───── Supplied records
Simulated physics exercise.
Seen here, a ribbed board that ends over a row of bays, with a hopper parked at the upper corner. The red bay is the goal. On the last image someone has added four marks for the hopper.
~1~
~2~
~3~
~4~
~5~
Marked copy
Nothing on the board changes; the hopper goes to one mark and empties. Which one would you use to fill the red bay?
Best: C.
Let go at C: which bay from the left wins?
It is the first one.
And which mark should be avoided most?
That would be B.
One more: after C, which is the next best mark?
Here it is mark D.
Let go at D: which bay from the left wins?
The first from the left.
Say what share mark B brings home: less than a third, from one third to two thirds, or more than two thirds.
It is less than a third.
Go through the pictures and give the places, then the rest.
──────────
───── Supplied records
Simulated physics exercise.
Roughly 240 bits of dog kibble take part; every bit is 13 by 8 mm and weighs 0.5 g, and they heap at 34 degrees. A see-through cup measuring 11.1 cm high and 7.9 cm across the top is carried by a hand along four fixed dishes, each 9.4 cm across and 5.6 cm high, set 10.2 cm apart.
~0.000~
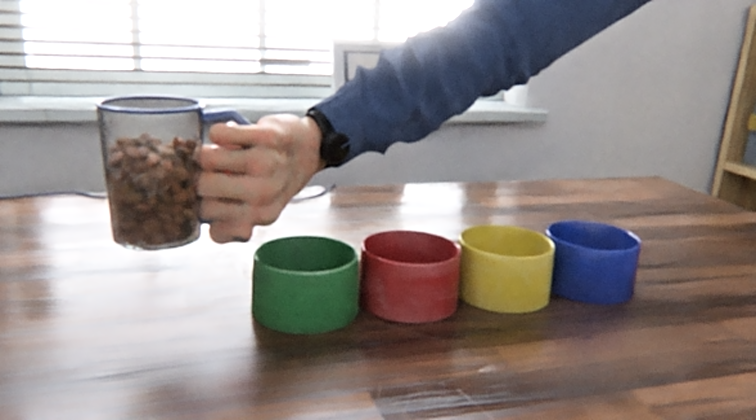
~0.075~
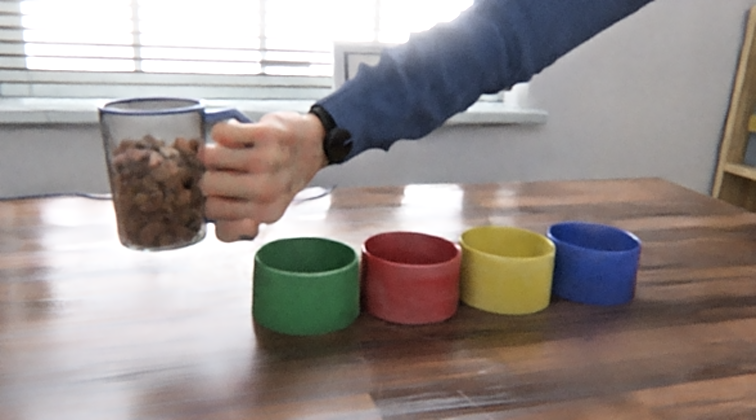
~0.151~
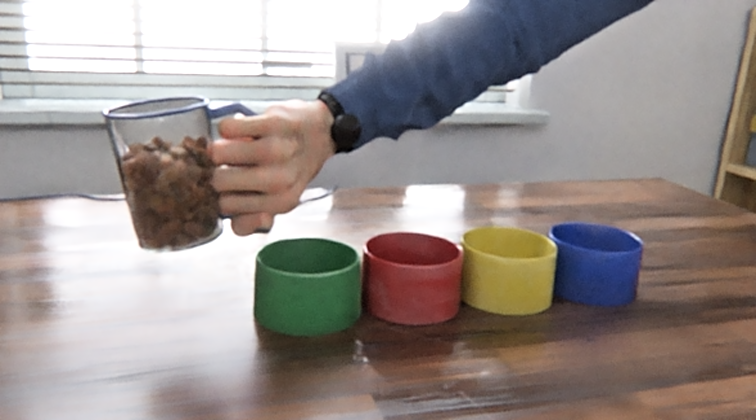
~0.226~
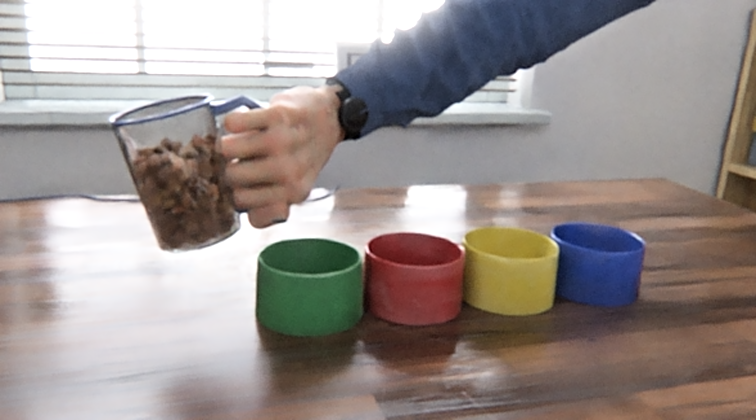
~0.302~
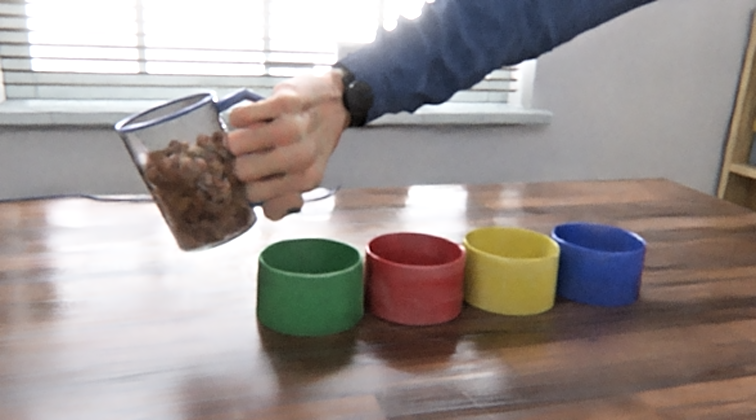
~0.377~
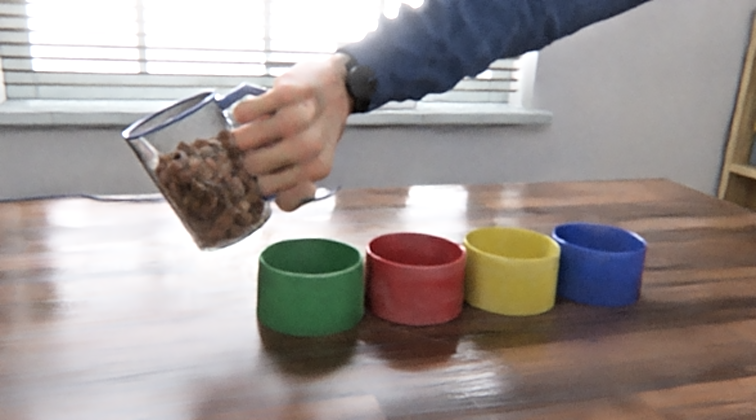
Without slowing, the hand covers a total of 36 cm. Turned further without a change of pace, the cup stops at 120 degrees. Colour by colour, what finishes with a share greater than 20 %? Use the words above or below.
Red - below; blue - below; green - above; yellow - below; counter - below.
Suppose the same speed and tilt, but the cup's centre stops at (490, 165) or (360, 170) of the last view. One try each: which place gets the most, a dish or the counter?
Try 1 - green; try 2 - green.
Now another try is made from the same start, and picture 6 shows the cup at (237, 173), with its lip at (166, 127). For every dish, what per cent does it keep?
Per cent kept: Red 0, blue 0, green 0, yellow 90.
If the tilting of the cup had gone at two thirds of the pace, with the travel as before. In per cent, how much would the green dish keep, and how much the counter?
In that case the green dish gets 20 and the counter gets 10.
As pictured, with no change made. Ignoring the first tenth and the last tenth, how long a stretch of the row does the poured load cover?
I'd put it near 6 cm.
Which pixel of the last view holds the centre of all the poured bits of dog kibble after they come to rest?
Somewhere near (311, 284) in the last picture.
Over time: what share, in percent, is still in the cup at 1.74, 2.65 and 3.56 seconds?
──────────
* [Work to do]: Extract and output the part that opens with the line containing "Seen here, a" and closes with the line containing "Go through the", unchanged, ends included.

* [The result]:
Seen here, a ribbed board that ends over a row of bays, with a hopper parked at the upper corner. The red bay is the goal. On the last image someone has added four marks for the hopper.
~1~
~2~
~3~
~4~
~5~
Marked copy
Nothing on the board changes; the hopper goes to one mark and empties. Which one would you use to fill the red bay?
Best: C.
Let go at C: which bay from the left wins?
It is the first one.
And which mark should be avoided most?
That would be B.
One more: after C, which is the next best mark?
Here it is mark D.
Let go at D: which bay from the left wins?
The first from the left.
Say what share mark B brings home: less than a third, from one third to two thirds, or more than two thirds.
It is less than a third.
Go through the pictures and give the places, then the rest.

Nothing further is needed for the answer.